REQUIREMENT ->
Check every line below for the word "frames" and copy each one that has it.

SUPPLIED INFORMATION ->
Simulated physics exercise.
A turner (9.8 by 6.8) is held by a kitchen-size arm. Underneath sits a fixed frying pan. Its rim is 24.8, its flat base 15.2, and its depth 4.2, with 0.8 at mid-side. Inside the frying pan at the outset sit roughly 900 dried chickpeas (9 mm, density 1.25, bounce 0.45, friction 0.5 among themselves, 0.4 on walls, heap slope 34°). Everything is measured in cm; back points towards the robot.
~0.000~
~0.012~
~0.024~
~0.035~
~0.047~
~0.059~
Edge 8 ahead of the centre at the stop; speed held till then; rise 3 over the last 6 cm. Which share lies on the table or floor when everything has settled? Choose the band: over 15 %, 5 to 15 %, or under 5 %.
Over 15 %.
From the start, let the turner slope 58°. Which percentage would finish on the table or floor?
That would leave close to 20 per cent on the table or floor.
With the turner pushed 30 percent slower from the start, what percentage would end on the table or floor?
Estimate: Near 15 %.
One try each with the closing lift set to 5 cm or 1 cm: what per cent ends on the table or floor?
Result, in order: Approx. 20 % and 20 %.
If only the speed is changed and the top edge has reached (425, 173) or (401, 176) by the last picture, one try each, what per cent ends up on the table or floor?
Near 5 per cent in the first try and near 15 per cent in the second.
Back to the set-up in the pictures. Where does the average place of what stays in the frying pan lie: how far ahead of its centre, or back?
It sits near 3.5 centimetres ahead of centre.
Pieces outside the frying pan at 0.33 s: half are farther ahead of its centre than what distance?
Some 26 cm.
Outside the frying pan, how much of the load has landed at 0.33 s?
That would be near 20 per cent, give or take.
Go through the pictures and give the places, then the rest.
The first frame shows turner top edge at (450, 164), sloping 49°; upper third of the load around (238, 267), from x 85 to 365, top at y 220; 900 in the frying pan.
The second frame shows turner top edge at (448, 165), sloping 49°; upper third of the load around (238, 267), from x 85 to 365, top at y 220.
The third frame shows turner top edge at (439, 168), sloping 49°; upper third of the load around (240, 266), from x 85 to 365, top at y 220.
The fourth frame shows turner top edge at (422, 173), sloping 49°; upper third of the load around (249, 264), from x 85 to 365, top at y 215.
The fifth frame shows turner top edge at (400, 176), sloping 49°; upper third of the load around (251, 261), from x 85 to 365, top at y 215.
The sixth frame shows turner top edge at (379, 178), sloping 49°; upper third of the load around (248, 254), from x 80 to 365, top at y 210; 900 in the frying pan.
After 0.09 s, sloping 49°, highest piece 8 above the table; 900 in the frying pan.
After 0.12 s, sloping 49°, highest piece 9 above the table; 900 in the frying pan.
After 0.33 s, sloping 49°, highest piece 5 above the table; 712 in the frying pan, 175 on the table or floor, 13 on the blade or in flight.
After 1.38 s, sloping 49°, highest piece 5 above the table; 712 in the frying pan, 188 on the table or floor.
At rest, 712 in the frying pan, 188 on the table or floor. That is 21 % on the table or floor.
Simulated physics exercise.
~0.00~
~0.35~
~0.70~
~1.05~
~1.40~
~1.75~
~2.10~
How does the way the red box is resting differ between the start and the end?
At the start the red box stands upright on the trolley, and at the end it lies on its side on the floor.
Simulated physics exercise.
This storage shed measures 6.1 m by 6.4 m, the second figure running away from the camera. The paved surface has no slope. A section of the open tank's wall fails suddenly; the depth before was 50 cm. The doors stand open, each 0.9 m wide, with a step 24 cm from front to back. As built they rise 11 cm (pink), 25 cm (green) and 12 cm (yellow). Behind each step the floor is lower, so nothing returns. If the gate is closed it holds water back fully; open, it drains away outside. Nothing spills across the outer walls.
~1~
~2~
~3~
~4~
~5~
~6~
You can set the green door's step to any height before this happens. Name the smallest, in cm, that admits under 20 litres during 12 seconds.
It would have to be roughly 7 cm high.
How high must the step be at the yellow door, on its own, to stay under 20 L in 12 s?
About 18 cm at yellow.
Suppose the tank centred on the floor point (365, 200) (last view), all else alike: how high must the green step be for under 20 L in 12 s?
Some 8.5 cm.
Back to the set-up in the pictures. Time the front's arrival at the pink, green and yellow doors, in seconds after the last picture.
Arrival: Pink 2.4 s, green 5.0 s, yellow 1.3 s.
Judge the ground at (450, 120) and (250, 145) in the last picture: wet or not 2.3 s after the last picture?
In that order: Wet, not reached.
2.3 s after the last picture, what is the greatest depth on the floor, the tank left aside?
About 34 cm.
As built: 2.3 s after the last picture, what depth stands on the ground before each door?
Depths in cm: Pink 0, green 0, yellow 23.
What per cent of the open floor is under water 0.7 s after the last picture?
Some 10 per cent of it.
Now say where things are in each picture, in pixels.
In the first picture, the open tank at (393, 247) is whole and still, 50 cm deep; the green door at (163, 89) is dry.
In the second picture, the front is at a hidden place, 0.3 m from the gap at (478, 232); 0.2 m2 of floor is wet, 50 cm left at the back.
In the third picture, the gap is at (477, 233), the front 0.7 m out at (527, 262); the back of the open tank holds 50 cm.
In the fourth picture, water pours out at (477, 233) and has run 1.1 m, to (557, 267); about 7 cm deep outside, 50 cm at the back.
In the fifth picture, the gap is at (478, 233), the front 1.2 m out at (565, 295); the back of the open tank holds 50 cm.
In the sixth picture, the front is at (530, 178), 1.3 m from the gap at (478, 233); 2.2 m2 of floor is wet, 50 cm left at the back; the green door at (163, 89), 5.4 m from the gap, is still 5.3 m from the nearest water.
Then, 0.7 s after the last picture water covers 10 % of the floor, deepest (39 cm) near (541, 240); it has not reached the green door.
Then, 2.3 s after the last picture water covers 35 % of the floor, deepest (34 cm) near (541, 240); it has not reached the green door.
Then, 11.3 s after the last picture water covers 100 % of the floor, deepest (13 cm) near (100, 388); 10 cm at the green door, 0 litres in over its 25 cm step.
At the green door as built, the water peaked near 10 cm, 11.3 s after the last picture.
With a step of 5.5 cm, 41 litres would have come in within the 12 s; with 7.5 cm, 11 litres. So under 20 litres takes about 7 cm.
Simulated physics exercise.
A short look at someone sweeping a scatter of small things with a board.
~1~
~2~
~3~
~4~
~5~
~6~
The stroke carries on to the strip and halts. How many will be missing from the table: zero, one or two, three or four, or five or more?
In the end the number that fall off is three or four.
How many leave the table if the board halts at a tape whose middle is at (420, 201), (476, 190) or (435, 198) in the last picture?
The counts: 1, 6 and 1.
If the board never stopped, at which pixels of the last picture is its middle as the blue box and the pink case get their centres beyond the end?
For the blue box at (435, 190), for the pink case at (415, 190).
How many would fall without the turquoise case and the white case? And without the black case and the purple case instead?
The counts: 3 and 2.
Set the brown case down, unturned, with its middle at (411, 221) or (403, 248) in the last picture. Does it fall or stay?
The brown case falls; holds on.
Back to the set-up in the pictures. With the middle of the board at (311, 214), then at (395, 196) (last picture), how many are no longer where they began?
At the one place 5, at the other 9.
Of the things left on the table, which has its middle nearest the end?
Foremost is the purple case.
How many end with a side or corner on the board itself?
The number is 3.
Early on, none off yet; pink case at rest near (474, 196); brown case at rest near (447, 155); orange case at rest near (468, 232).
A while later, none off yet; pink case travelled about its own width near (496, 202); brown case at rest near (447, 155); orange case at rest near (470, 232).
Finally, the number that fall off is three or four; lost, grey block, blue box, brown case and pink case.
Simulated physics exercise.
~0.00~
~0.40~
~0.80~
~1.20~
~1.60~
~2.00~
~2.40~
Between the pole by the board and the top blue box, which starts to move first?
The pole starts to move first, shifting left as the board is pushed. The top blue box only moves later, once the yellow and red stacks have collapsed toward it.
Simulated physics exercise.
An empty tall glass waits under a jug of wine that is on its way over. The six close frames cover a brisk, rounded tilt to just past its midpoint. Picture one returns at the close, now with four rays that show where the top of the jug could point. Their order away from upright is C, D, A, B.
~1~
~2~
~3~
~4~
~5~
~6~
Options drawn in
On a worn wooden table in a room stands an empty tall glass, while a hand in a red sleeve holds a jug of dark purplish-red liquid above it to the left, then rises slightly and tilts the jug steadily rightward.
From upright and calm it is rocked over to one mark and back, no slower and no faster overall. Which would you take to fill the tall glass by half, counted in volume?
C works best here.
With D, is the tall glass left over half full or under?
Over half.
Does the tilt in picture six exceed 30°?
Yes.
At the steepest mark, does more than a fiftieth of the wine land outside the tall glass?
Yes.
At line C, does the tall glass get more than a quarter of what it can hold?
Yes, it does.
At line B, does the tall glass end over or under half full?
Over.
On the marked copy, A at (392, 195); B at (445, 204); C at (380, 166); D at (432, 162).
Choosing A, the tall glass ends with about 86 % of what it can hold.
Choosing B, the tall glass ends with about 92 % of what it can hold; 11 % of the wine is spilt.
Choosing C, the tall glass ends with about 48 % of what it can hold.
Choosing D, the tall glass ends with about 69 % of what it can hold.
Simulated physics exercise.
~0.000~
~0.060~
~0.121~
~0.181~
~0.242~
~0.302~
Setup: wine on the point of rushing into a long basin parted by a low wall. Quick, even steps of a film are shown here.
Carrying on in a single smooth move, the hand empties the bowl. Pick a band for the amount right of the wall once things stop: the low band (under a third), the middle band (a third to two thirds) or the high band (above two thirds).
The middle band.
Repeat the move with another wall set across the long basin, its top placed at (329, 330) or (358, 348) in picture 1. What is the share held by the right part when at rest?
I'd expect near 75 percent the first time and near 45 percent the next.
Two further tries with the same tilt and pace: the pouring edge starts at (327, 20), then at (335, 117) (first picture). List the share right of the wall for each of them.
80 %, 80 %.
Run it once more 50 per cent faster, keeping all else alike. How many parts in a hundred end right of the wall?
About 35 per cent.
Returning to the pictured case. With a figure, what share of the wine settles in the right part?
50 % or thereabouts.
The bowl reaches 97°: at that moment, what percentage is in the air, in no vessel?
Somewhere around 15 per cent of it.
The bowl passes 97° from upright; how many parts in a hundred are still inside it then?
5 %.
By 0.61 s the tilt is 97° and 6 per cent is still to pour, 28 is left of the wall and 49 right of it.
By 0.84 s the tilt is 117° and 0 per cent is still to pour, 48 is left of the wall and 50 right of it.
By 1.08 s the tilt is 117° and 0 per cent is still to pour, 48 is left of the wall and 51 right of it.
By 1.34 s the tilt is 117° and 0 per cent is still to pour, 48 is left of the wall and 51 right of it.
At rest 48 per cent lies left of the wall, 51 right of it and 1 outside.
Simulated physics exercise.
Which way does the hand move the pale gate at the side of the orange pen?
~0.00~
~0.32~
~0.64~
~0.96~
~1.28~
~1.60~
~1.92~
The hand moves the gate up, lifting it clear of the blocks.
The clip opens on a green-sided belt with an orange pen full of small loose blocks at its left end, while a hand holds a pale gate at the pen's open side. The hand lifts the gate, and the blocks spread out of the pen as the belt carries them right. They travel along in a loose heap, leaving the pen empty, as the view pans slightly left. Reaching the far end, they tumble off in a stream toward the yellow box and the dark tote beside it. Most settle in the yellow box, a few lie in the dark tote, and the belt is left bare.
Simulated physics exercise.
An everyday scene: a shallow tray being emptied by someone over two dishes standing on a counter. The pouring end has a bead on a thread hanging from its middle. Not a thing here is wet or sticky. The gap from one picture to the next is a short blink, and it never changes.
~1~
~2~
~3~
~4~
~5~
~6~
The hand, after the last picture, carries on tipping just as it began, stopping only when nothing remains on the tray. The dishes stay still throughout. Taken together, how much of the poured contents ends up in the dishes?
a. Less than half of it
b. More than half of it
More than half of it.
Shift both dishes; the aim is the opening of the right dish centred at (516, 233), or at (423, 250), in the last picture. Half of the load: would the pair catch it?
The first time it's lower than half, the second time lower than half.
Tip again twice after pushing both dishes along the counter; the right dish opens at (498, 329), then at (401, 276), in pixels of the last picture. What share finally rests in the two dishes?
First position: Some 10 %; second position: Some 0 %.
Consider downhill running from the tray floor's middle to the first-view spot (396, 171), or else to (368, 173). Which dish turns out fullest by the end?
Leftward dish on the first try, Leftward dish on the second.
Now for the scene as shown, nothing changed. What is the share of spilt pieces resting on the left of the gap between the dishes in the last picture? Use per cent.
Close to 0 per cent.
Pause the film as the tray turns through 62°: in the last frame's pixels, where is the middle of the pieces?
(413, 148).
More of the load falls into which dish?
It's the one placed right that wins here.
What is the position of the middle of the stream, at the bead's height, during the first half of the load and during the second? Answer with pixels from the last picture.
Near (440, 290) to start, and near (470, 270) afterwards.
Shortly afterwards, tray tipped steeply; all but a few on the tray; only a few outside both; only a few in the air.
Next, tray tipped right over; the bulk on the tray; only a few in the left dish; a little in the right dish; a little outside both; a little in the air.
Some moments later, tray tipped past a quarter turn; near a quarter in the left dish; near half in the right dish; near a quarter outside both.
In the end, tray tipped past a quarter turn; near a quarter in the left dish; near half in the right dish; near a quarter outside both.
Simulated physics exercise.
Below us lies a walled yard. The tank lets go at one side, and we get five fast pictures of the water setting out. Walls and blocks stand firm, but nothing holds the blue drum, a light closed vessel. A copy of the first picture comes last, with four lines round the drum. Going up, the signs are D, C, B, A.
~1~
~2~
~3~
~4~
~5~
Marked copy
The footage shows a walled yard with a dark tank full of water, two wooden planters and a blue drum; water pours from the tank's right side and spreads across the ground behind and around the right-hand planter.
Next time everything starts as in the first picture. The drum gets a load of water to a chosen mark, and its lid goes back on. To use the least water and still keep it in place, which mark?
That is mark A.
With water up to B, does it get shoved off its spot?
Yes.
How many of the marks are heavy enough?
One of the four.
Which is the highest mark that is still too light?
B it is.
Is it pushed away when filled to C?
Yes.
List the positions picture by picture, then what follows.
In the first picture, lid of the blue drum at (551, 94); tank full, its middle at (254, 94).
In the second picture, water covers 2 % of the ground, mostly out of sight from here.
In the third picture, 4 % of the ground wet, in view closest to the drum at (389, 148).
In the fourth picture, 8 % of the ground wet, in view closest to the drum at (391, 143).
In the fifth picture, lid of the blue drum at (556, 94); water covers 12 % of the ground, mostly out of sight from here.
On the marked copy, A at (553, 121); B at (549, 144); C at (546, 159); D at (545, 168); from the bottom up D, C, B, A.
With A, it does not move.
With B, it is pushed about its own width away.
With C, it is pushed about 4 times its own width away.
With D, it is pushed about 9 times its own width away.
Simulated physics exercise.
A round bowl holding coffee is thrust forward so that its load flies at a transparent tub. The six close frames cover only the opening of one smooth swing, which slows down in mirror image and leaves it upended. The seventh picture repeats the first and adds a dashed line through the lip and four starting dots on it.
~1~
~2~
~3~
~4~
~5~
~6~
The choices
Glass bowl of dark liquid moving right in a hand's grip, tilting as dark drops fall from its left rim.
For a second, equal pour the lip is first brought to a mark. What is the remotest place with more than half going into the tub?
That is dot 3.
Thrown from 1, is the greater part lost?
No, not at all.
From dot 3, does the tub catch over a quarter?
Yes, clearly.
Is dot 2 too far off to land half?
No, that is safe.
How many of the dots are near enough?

THE ANSWER ->
An empty tall glass waits under a jug of wine that is on its way over. The six close frames cover a brisk, rounded tilt to just past its midpoint. Picture one returns at the close, now with four rays that show where the top of the jug could point. Their order away from upright is C, D, A, B.
A round bowl holding coffee is thrust forward so that its load flies at a transparent tub. The six close frames cover only the opening of one smooth swing, which slows down in mirror image and leaves it upended. The seventh picture repeats the first and adds a dashed line through the lip and four starting dots on it.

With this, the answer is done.